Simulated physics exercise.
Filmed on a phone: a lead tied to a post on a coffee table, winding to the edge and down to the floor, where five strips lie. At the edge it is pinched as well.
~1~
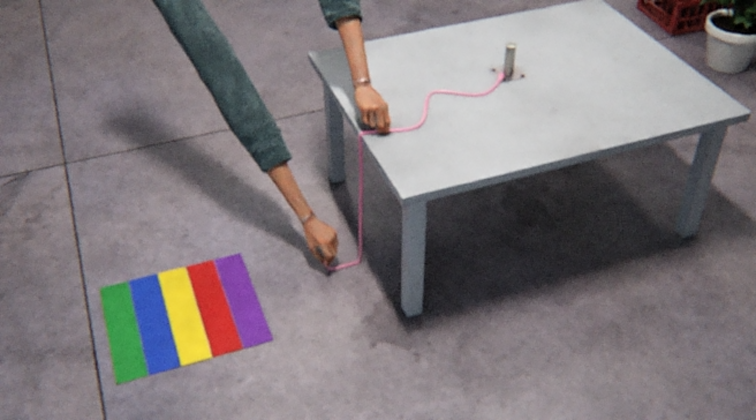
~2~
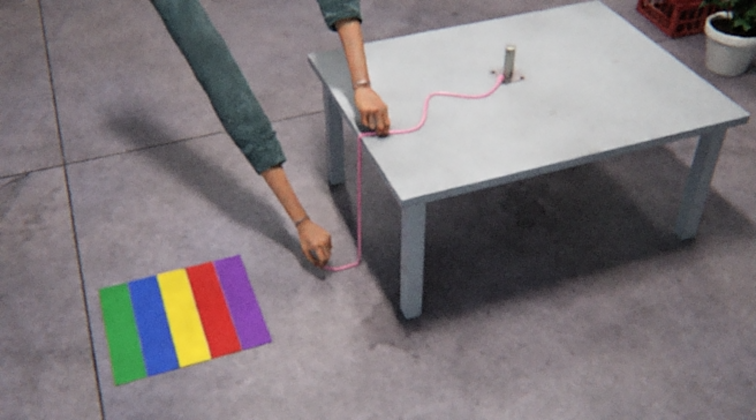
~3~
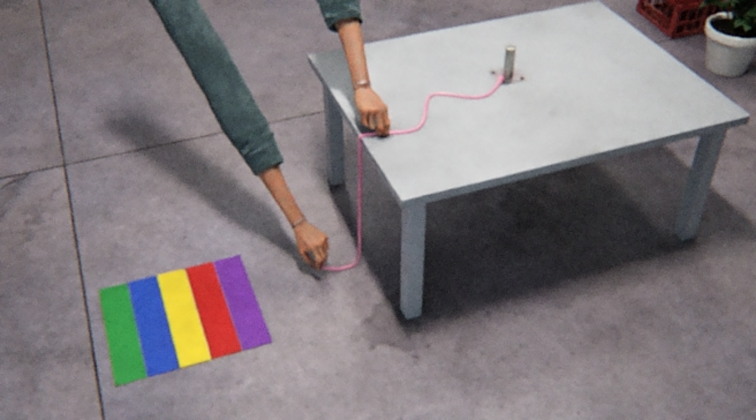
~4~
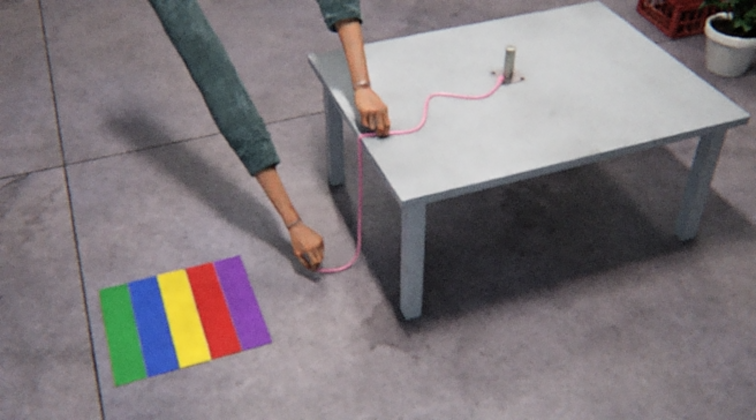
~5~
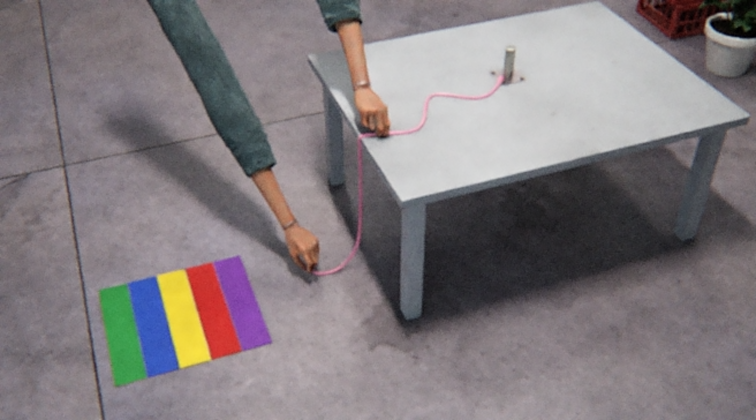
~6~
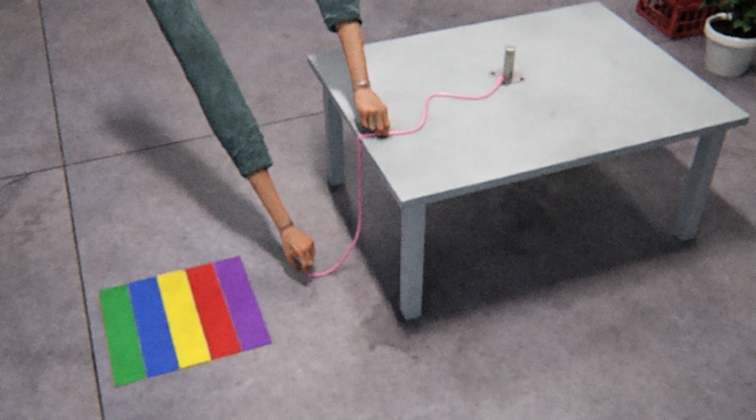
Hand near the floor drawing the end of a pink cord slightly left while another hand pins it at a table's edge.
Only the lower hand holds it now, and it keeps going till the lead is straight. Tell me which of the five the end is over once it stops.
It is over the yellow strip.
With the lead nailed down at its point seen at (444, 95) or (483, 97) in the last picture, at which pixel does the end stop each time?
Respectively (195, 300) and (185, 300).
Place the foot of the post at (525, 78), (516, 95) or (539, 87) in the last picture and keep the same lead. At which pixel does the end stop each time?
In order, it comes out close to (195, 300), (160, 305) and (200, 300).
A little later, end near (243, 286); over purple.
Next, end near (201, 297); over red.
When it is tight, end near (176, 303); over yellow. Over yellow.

□ □ □ □

Prompt: All lines from the line containing "With the lead" through the end of the listing above are to be duplicated exactly; include both ends and nothing further.

Result below:
With the lead nailed down at its point seen at (444, 95) or (483, 97) in the last picture, at which pixel does the end stop each time?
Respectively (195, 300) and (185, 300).
Place the foot of the post at (525, 78), (516, 95) or (539, 87) in the last picture and keep the same lead. At which pixel does the end stop each time?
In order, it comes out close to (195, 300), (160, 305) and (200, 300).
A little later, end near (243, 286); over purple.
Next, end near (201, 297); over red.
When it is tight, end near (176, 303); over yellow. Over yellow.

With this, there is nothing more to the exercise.